__What to produce__:
Retype each line of the material exactly, please, skipping any picture in it.

begin Data section

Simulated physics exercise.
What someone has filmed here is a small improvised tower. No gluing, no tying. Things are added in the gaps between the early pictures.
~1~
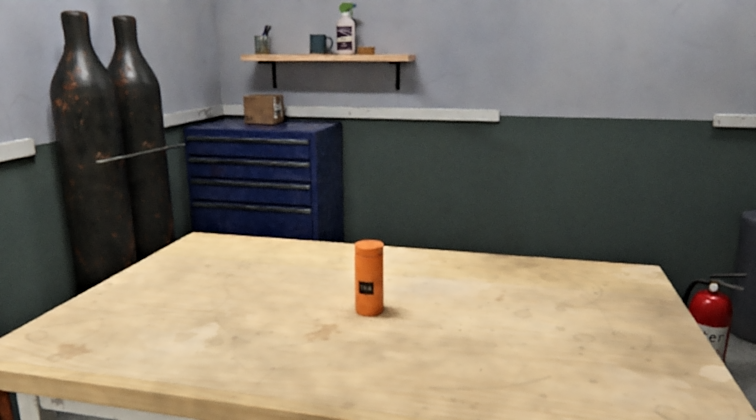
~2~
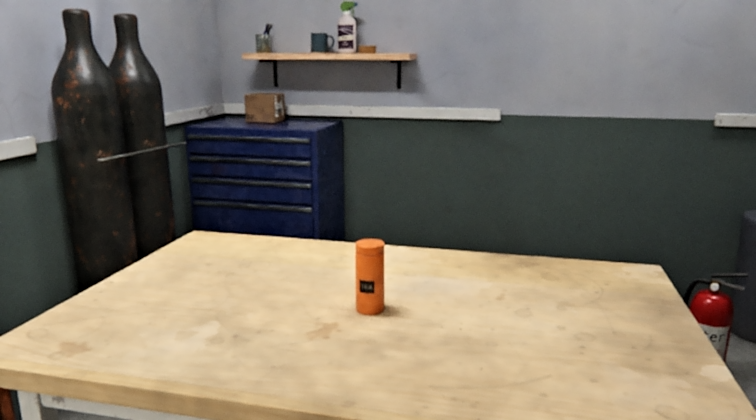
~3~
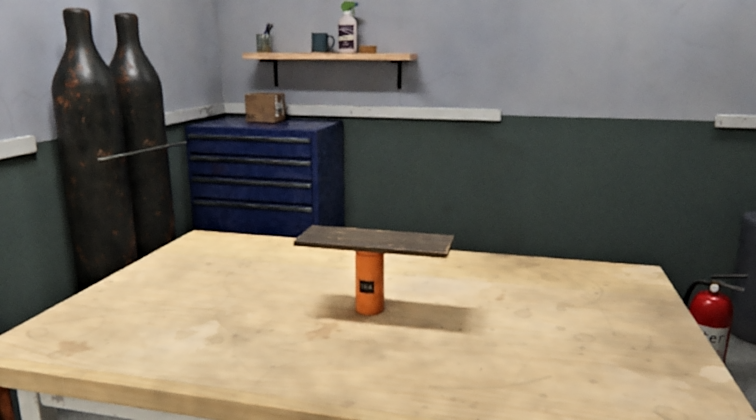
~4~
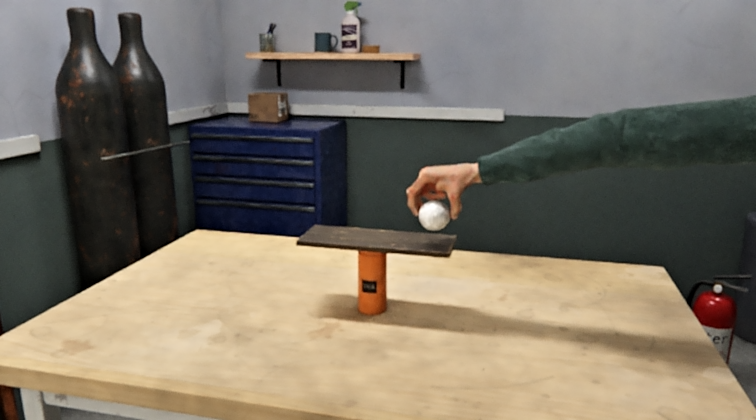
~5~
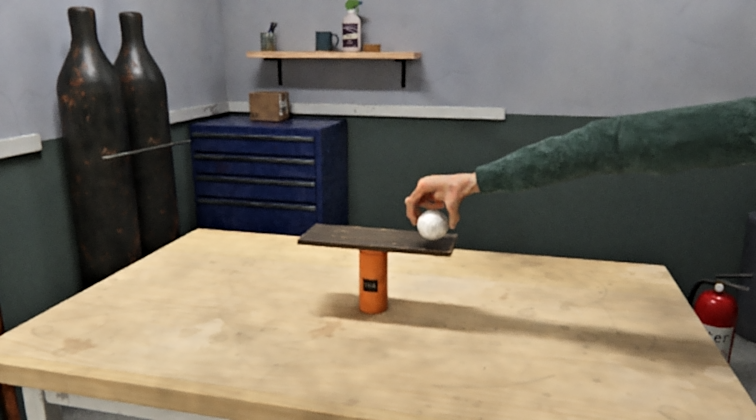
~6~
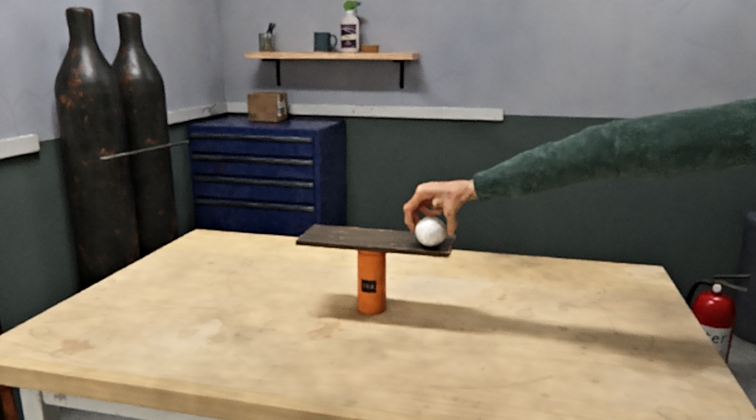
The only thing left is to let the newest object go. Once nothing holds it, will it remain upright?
The stack is going to be upset.
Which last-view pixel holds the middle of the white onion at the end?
End spot: Near (445, 310).
Then, 0.40 s after the last picture, white onion now fallen; black board tipped 48° from how it was.
Then, 0.60 s after the last picture, black board tipped 70° from how it was.
At rest, fallen, white onion; tipped over in the stack, black board; orange jar in place. Seen from the same camera at the end, white onion near (445, 310). The stack gives way.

end Data section

__Correct answer__:
Simulated physics exercise.
What someone has filmed here is a small improvised tower. No gluing, no tying. Things are added in the gaps between the early pictures.
~1~
~2~
~3~
~4~
~5~
~6~
The only thing left is to let the newest object go. Once nothing holds it, will it remain upright?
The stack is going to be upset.
Which last-view pixel holds the middle of the white onion at the end?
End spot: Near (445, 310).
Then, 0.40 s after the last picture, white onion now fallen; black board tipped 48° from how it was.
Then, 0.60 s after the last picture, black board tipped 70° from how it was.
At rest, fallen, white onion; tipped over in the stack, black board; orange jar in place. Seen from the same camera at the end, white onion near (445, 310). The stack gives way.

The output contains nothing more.